— START MATERIALS PROVIDED —
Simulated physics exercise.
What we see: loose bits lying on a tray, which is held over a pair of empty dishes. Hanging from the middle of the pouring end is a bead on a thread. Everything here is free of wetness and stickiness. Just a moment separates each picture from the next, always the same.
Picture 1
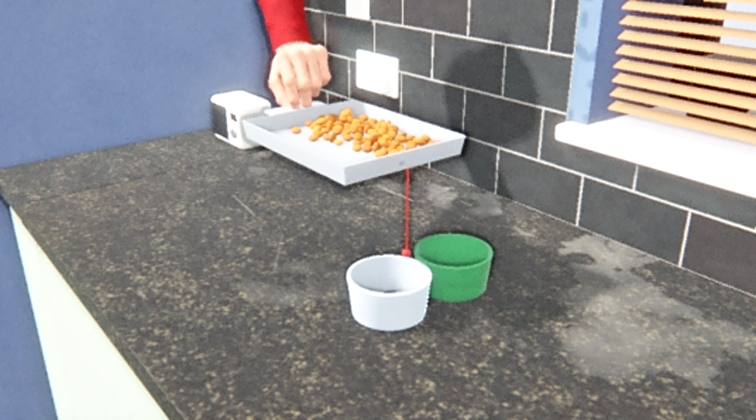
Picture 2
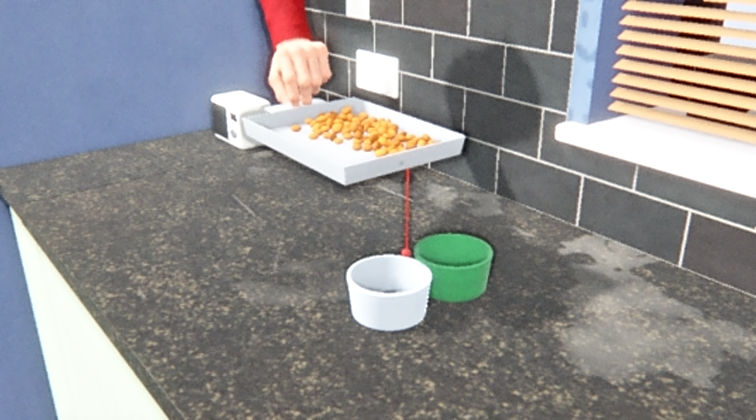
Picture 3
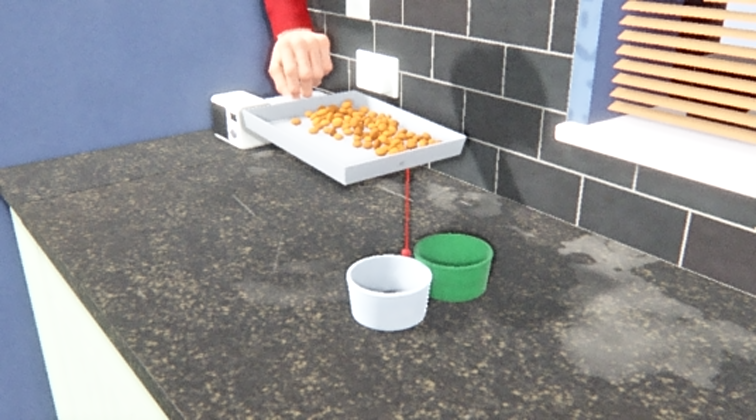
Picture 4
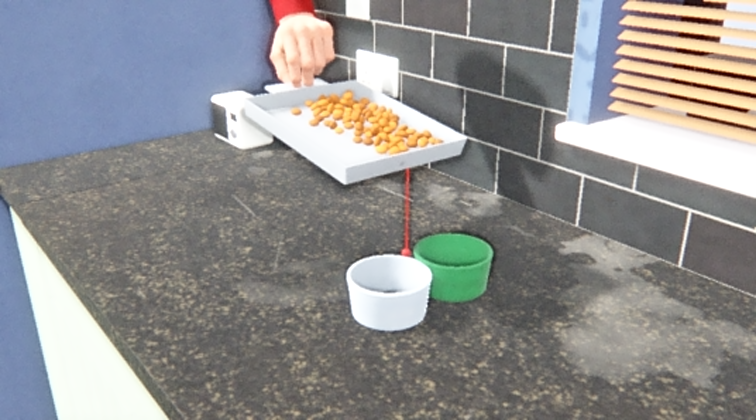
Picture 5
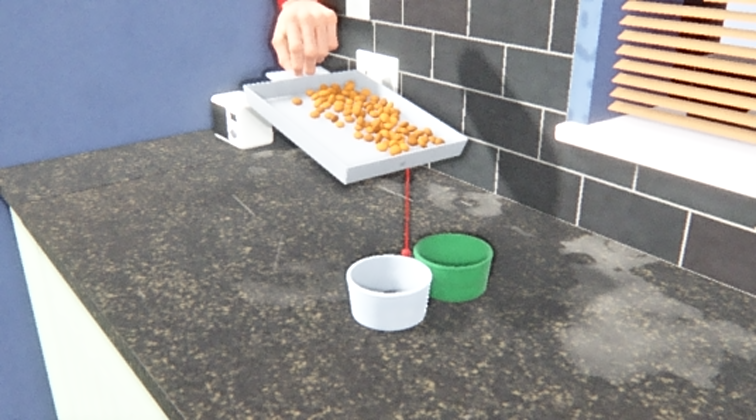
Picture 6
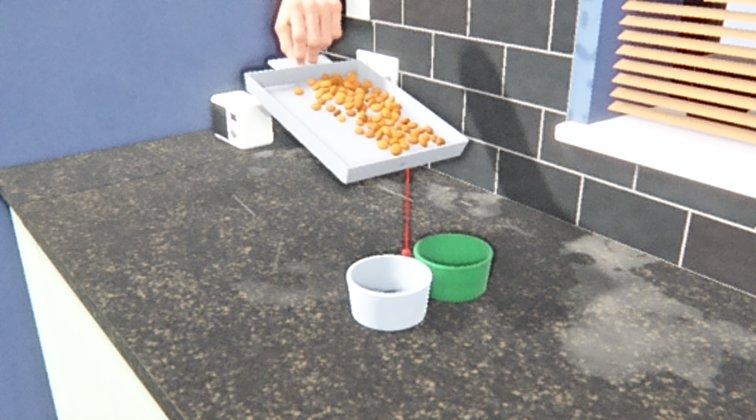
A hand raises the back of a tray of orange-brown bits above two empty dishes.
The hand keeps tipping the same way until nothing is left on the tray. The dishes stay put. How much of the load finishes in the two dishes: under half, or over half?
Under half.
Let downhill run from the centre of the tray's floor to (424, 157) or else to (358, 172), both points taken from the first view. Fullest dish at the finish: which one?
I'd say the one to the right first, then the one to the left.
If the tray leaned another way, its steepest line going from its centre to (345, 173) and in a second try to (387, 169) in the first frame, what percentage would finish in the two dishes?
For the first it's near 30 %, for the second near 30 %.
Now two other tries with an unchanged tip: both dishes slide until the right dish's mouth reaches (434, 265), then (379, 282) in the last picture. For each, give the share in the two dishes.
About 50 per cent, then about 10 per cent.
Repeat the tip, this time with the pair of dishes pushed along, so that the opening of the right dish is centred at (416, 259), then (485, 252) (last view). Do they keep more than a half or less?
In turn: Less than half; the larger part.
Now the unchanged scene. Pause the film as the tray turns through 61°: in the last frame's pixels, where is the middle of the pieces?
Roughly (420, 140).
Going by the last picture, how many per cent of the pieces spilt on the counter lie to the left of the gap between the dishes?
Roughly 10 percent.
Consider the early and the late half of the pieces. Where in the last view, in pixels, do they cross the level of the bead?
— END MATERIALS PROVIDED —
— START MATERIALS PROVIDED —
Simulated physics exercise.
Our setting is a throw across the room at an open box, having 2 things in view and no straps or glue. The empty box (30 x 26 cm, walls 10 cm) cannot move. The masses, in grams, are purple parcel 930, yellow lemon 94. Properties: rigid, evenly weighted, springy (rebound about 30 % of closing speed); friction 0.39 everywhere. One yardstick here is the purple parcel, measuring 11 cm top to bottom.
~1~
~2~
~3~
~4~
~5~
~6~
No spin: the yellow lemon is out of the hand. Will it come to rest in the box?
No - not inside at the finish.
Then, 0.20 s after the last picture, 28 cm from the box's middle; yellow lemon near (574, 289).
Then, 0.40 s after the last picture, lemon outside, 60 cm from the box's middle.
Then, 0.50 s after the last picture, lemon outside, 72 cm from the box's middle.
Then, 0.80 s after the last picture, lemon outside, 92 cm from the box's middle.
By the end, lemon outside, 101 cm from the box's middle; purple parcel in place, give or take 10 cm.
— END MATERIALS PROVIDED —
■ WRITTEN REQUEST
Determine how many lines of the listing hold the word "bead" and reply with that figure alone.

■ CORRECT RESPONSE
2